# Instructions to follow
Of the lines in the listing below, how many hold "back"? Answer with the number only.

(A block of data)
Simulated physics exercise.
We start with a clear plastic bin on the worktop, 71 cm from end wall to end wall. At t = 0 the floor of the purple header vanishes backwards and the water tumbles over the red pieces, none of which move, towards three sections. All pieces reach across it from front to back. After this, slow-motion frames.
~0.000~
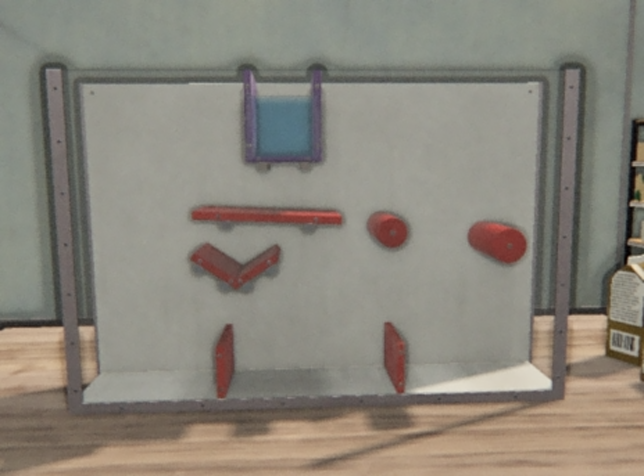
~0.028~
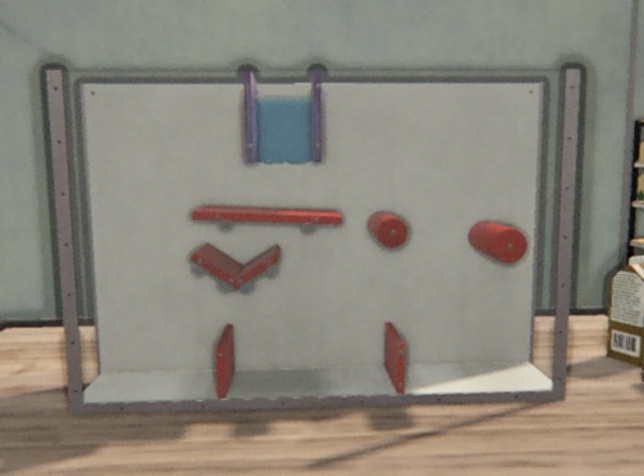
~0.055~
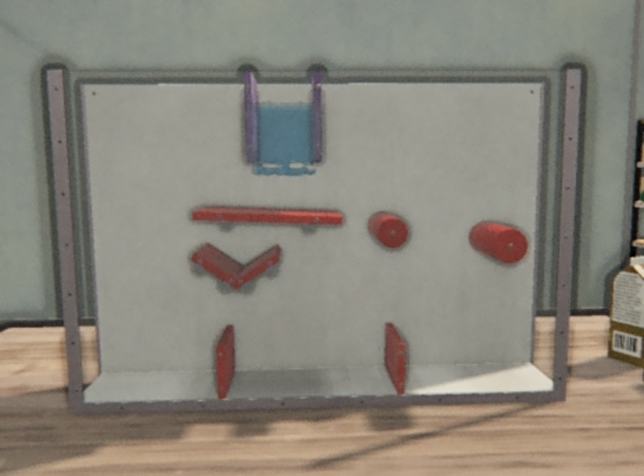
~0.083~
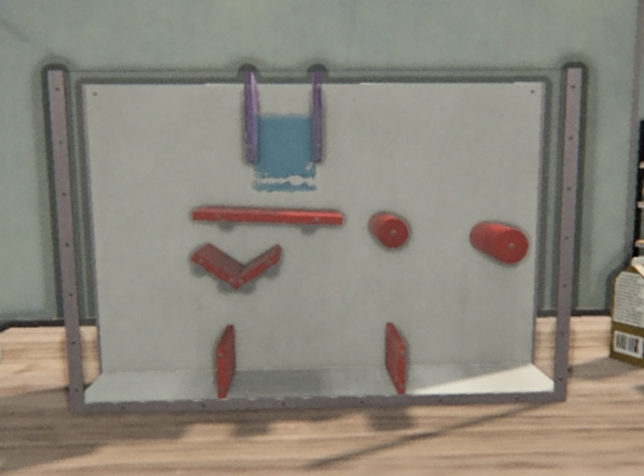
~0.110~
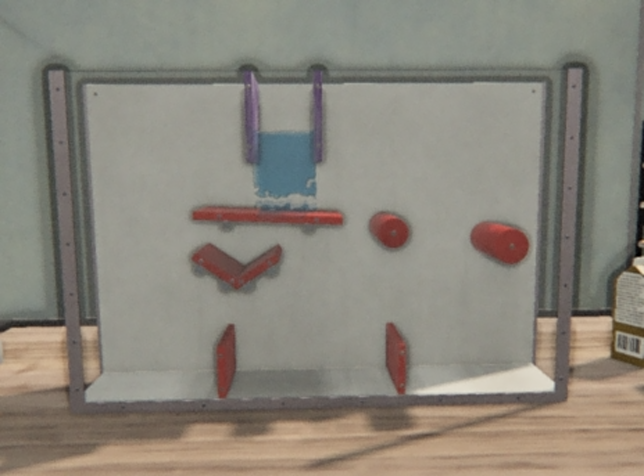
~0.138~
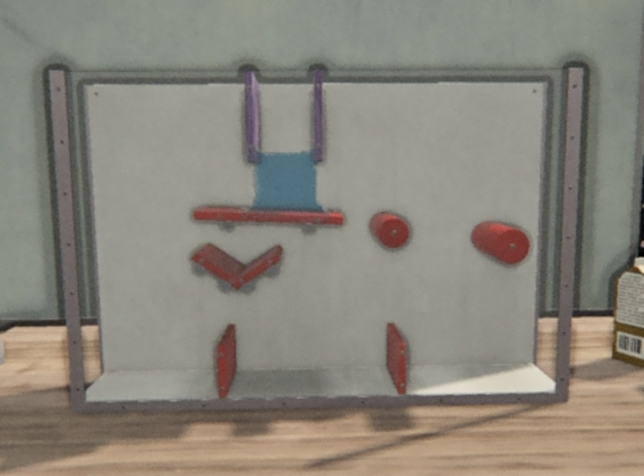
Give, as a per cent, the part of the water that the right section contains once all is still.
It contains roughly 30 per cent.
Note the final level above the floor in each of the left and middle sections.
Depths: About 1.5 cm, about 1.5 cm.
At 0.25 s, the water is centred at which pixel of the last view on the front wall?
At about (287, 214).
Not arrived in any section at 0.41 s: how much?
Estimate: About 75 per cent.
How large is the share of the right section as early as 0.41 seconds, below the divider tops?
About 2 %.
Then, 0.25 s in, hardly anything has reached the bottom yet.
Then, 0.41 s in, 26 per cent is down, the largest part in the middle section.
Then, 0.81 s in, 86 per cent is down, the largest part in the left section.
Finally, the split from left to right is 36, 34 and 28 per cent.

* * *

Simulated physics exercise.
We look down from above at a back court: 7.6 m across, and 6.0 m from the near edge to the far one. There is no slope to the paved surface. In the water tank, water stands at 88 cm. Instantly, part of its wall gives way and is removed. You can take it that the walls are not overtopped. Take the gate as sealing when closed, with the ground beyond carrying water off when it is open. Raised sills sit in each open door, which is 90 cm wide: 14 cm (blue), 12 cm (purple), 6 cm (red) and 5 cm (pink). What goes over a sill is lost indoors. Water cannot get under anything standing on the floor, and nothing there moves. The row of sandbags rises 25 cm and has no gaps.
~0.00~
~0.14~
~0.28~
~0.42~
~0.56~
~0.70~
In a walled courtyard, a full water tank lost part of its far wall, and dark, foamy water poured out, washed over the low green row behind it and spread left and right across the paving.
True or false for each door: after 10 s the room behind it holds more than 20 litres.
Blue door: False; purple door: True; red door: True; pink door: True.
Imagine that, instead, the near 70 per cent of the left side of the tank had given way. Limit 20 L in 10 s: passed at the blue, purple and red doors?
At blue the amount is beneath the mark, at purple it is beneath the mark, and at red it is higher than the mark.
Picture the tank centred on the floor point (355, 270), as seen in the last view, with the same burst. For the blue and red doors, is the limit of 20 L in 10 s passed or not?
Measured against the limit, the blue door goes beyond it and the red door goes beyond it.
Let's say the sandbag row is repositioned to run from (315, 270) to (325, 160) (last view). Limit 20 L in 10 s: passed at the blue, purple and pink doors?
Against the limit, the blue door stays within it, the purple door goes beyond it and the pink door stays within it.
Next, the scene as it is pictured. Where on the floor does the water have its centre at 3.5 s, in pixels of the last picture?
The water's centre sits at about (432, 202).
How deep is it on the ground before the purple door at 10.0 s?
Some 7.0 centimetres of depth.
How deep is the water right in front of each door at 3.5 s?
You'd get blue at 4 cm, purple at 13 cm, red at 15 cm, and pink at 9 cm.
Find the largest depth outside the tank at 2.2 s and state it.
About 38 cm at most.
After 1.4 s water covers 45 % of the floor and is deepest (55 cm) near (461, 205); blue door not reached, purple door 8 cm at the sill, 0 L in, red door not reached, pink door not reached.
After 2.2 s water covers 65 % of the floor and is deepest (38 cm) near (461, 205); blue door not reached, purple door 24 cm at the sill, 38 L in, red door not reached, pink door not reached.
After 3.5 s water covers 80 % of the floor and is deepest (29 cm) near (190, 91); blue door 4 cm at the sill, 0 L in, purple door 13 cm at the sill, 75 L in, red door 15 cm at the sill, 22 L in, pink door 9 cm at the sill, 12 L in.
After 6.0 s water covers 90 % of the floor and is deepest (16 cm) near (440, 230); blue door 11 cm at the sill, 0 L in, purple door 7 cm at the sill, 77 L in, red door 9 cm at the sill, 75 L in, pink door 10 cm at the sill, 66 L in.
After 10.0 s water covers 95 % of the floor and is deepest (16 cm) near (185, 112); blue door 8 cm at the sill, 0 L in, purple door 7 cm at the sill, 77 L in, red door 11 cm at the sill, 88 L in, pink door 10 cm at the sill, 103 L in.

# Task response
2